Problem requirements: Your task is to copy the listing exactly. Drop any pictures from the copy.

________________________________________

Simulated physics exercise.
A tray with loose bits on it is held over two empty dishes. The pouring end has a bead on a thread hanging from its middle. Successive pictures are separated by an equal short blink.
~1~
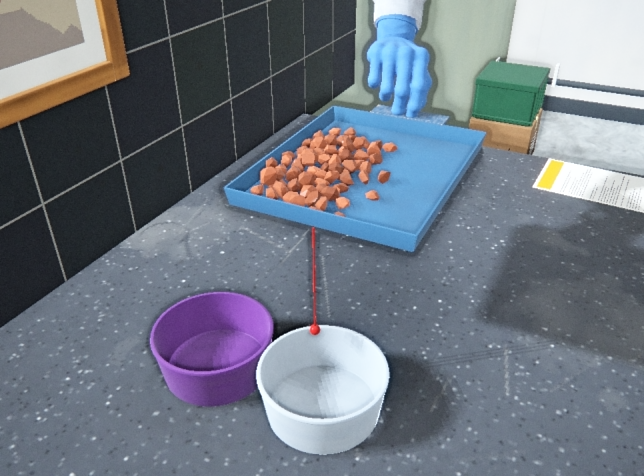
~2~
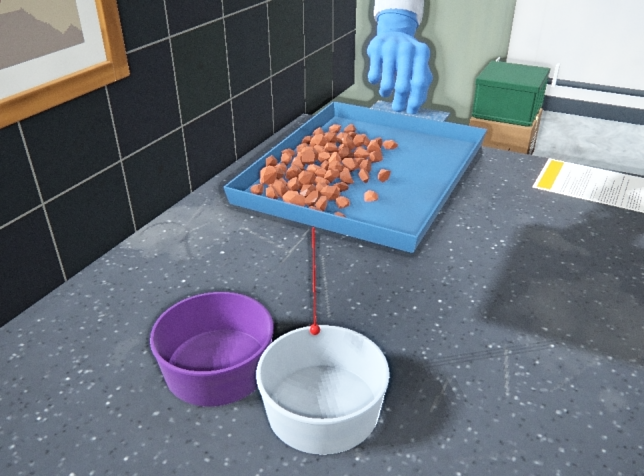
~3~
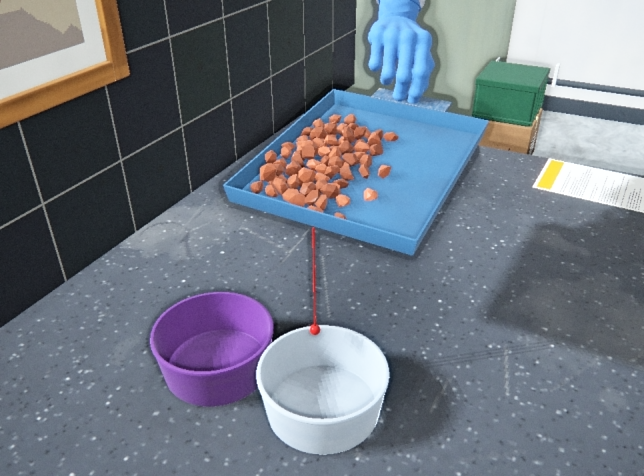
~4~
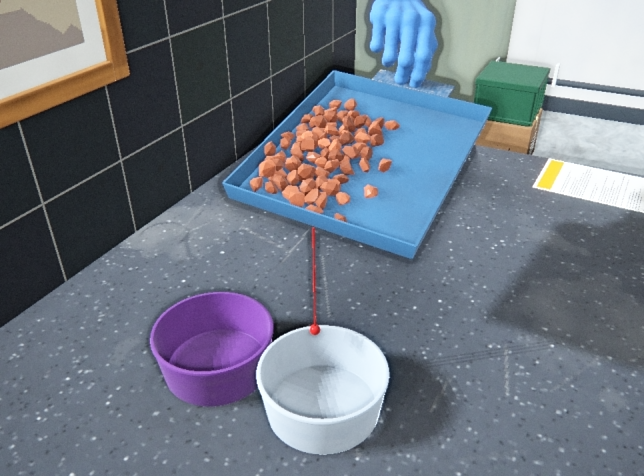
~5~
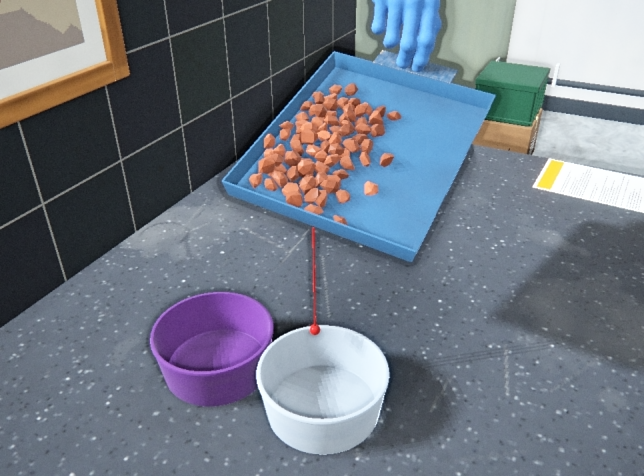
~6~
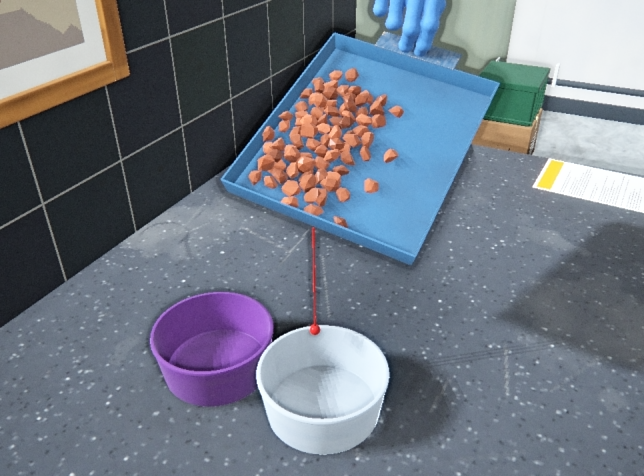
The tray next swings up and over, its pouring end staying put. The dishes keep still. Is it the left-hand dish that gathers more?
No.
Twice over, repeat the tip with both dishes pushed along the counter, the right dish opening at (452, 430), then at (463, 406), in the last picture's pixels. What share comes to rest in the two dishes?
You'd get near 70 percent first and near 80 percent next.
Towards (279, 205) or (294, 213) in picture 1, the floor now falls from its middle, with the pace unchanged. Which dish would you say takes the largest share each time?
The leftmost dish; the leftmost dish.
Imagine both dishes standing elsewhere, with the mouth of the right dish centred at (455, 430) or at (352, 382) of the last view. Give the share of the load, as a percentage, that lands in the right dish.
The first try gives 10 per cent, the second 80 per cent.
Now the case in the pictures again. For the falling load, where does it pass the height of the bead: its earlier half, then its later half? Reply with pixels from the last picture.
Early half (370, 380), late half (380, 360).
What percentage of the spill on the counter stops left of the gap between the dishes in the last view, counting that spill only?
Estimate: About 0 in every hundred.
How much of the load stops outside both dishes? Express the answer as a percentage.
It comes to 40 per cent or so.
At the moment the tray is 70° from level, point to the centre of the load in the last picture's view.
Around (361, 223).
Just after the last frame, tray tipped steeply; the larger part on the tray; about a tenth in the air.
A moment on, tray tipped past a quarter turn; about a tenth on the tray; roughly a third in the right dish; roughly a quarter outside both; roughly a quarter in the air.
Further on, tray tipped past a quarter turn; roughly half in the right dish; roughly half outside both.
When it is over, tray tipped past a quarter turn; roughly half in the right dish; not one in the left dish; roughly half outside both.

________________________________________

Solution for this problem:
Simulated physics exercise.
A tray with loose bits on it is held over two empty dishes. The pouring end has a bead on a thread hanging from its middle. Successive pictures are separated by an equal short blink.
~1~
~2~
~3~
~4~
~5~
~6~
The tray next swings up and over, its pouring end staying put. The dishes keep still. Is it the left-hand dish that gathers more?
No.
Twice over, repeat the tip with both dishes pushed along the counter, the right dish opening at (452, 430), then at (463, 406), in the last picture's pixels. What share comes to rest in the two dishes?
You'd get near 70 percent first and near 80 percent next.
Towards (279, 205) or (294, 213) in picture 1, the floor now falls from its middle, with the pace unchanged. Which dish would you say takes the largest share each time?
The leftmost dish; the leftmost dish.
Imagine both dishes standing elsewhere, with the mouth of the right dish centred at (455, 430) or at (352, 382) of the last view. Give the share of the load, as a percentage, that lands in the right dish.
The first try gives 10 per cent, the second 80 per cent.
Now the case in the pictures again. For the falling load, where does it pass the height of the bead: its earlier half, then its later half? Reply with pixels from the last picture.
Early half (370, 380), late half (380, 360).
What percentage of the spill on the counter stops left of the gap between the dishes in the last view, counting that spill only?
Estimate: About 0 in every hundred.
How much of the load stops outside both dishes? Express the answer as a percentage.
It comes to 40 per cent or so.
At the moment the tray is 70° from level, point to the centre of the load in the last picture's view.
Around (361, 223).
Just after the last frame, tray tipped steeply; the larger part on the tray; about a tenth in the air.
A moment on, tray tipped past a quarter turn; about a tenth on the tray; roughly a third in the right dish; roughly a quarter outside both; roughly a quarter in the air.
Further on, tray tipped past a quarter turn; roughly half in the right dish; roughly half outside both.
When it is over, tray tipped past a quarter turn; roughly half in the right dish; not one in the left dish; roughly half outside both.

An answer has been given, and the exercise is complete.